- Dataset excerpt -
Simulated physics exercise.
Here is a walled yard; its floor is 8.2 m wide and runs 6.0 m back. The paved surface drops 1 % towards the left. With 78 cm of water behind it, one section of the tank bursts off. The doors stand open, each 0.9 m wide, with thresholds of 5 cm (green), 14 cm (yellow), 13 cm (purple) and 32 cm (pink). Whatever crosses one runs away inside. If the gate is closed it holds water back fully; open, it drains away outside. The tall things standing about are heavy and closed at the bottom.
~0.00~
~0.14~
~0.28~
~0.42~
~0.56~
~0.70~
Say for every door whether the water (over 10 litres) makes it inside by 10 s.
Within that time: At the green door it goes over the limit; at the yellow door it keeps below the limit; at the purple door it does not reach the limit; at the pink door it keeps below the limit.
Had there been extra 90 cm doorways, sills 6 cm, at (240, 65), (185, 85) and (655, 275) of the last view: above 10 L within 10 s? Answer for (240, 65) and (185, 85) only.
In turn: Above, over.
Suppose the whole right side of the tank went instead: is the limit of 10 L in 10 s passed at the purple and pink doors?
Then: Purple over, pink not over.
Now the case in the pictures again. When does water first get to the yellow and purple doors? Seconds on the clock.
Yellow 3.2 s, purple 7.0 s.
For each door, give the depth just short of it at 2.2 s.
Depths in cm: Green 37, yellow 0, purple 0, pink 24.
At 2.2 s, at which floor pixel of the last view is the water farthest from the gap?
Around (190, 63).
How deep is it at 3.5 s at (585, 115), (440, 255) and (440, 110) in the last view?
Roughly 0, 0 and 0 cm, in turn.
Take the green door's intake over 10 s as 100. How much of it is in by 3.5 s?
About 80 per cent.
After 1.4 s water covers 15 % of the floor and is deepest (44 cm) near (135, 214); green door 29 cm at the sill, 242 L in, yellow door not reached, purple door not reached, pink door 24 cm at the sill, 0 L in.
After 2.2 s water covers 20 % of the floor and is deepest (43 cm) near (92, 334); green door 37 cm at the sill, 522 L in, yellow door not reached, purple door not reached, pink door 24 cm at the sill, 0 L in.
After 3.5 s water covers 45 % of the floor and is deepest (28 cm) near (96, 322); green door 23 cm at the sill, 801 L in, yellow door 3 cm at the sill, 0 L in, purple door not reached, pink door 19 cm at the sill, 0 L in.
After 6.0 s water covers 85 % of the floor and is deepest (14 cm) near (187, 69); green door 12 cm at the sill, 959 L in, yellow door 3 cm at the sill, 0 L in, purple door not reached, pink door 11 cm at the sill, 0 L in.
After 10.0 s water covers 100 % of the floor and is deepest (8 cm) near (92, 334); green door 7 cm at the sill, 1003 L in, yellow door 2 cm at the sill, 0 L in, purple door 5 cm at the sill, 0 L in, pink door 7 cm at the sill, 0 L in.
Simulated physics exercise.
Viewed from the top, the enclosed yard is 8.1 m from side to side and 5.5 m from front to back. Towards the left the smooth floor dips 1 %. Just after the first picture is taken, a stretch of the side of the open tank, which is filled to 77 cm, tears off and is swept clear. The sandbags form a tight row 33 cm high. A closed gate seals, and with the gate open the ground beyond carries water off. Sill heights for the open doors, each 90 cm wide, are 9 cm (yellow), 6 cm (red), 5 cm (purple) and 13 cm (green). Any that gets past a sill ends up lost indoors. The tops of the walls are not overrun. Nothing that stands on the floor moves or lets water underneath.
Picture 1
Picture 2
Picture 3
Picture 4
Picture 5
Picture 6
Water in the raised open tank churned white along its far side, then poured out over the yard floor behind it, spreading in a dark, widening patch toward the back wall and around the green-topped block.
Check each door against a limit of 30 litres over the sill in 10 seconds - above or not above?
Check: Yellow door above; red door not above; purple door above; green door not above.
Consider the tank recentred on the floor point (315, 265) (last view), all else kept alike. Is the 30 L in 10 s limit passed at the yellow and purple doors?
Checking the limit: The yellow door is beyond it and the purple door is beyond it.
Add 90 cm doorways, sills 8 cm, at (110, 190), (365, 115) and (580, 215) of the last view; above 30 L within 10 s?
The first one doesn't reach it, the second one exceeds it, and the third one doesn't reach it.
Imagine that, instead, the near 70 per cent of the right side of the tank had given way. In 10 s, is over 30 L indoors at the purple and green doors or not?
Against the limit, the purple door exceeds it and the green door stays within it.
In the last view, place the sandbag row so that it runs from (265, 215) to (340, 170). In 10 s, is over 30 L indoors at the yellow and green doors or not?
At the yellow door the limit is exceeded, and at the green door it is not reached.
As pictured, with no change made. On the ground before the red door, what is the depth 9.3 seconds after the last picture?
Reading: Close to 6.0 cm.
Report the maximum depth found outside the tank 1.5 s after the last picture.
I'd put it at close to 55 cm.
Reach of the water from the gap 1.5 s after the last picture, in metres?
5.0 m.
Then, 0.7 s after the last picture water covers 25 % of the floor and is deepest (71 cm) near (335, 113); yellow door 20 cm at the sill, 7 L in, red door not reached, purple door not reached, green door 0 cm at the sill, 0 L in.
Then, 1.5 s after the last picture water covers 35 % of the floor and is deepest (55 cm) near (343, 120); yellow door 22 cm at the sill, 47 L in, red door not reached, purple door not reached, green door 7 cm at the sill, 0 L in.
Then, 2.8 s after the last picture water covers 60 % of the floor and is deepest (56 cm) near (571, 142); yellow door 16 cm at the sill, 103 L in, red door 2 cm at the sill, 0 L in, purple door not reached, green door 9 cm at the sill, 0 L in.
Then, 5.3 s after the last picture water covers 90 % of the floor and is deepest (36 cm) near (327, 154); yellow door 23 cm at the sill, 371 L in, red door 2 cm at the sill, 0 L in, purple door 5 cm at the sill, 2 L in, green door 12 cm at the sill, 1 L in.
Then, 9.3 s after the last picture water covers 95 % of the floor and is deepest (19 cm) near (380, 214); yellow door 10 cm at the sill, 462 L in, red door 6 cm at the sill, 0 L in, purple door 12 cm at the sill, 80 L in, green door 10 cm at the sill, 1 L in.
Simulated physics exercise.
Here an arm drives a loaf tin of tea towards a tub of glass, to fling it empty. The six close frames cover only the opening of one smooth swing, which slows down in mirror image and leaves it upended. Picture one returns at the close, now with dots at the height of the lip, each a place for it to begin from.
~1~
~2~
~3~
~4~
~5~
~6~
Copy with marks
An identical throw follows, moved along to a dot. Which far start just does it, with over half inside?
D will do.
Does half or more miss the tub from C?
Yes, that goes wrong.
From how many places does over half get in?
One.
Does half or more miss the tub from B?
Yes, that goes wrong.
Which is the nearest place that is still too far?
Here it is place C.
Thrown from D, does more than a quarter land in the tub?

- THE EXERCISE -
Transcribe all entries exactly as they are given.

- ANSWER IN FULL -
Simulated physics exercise.
Here is a walled yard; its floor is 8.2 m wide and runs 6.0 m back. The paved surface drops 1 % towards the left. With 78 cm of water behind it, one section of the tank bursts off. The doors stand open, each 0.9 m wide, with thresholds of 5 cm (green), 14 cm (yellow), 13 cm (purple) and 32 cm (pink). Whatever crosses one runs away inside. If the gate is closed it holds water back fully; open, it drains away outside. The tall things standing about are heavy and closed at the bottom.
~0.00~
~0.14~
~0.28~
~0.42~
~0.56~
~0.70~
Say for every door whether the water (over 10 litres) makes it inside by 10 s.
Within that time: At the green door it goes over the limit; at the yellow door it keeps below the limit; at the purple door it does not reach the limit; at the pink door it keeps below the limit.
Had there been extra 90 cm doorways, sills 6 cm, at (240, 65), (185, 85) and (655, 275) of the last view: above 10 L within 10 s? Answer for (240, 65) and (185, 85) only.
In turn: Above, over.
Suppose the whole right side of the tank went instead: is the limit of 10 L in 10 s passed at the purple and pink doors?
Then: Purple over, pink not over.
Now the case in the pictures again. When does water first get to the yellow and purple doors? Seconds on the clock.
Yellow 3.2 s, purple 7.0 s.
For each door, give the depth just short of it at 2.2 s.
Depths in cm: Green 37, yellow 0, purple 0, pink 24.
At 2.2 s, at which floor pixel of the last view is the water farthest from the gap?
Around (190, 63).
How deep is it at 3.5 s at (585, 115), (440, 255) and (440, 110) in the last view?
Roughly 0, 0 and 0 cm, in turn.
Take the green door's intake over 10 s as 100. How much of it is in by 3.5 s?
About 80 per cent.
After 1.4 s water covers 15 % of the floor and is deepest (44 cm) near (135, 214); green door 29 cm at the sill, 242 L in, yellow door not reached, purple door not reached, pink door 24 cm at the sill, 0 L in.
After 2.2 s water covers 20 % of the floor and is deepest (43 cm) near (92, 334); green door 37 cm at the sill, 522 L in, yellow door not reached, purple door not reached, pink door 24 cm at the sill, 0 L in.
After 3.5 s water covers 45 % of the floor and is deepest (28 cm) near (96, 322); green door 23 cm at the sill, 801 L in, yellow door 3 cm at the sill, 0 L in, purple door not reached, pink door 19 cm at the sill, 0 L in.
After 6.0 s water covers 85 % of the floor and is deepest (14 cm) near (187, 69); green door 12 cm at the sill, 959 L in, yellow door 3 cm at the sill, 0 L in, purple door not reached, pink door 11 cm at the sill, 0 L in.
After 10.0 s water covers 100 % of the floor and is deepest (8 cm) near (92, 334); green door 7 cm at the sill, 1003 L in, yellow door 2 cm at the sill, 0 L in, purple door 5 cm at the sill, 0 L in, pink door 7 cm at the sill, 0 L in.
Simulated physics exercise.
Viewed from the top, the enclosed yard is 8.1 m from side to side and 5.5 m from front to back. Towards the left the smooth floor dips 1 %. Just after the first picture is taken, a stretch of the side of the open tank, which is filled to 77 cm, tears off and is swept clear. The sandbags form a tight row 33 cm high. A closed gate seals, and with the gate open the ground beyond carries water off. Sill heights for the open doors, each 90 cm wide, are 9 cm (yellow), 6 cm (red), 5 cm (purple) and 13 cm (green). Any that gets past a sill ends up lost indoors. The tops of the walls are not overrun. Nothing that stands on the floor moves or lets water underneath.
Picture 1
Picture 2
Picture 3
Picture 4
Picture 5
Picture 6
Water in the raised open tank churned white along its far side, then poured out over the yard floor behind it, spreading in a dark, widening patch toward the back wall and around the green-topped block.
Check each door against a limit of 30 litres over the sill in 10 seconds - above or not above?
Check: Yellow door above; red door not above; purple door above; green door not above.
Consider the tank recentred on the floor point (315, 265) (last view), all else kept alike. Is the 30 L in 10 s limit passed at the yellow and purple doors?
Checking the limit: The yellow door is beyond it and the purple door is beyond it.
Add 90 cm doorways, sills 8 cm, at (110, 190), (365, 115) and (580, 215) of the last view; above 30 L within 10 s?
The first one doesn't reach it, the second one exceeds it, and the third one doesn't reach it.
Imagine that, instead, the near 70 per cent of the right side of the tank had given way. In 10 s, is over 30 L indoors at the purple and green doors or not?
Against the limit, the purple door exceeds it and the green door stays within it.
In the last view, place the sandbag row so that it runs from (265, 215) to (340, 170). In 10 s, is over 30 L indoors at the yellow and green doors or not?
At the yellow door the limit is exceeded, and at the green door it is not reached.
As pictured, with no change made. On the ground before the red door, what is the depth 9.3 seconds after the last picture?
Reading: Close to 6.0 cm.
Report the maximum depth found outside the tank 1.5 s after the last picture.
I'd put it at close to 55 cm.
Reach of the water from the gap 1.5 s after the last picture, in metres?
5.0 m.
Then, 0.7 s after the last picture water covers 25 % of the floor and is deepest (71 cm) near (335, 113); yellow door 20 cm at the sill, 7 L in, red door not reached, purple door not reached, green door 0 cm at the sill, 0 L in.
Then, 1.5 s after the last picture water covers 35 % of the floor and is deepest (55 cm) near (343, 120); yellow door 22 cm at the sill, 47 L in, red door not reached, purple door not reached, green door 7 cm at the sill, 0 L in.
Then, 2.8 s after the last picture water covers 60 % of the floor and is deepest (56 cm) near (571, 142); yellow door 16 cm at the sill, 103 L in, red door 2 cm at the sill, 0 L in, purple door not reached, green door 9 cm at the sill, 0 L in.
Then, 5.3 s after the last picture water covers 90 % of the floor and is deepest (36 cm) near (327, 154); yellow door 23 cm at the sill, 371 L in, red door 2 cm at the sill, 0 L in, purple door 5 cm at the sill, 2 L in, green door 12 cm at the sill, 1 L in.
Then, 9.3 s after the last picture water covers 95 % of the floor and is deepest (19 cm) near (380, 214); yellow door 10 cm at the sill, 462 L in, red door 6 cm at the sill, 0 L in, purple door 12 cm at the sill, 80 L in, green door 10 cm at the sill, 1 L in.
Simulated physics exercise.
Here an arm drives a loaf tin of tea towards a tub of glass, to fling it empty. The six close frames cover only the opening of one smooth swing, which slows down in mirror image and leaves it upended. Picture one returns at the close, now with dots at the height of the lip, each a place for it to begin from.
~1~
~2~
~3~
~4~
~5~
~6~
Copy with marks
An identical throw follows, moved along to a dot. Which far start just does it, with over half inside?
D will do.
Does half or more miss the tub from C?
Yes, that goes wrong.
From how many places does over half get in?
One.
Does half or more miss the tub from B?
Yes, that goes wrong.
Which is the nearest place that is still too far?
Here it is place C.
Thrown from D, does more than a quarter land in the tub?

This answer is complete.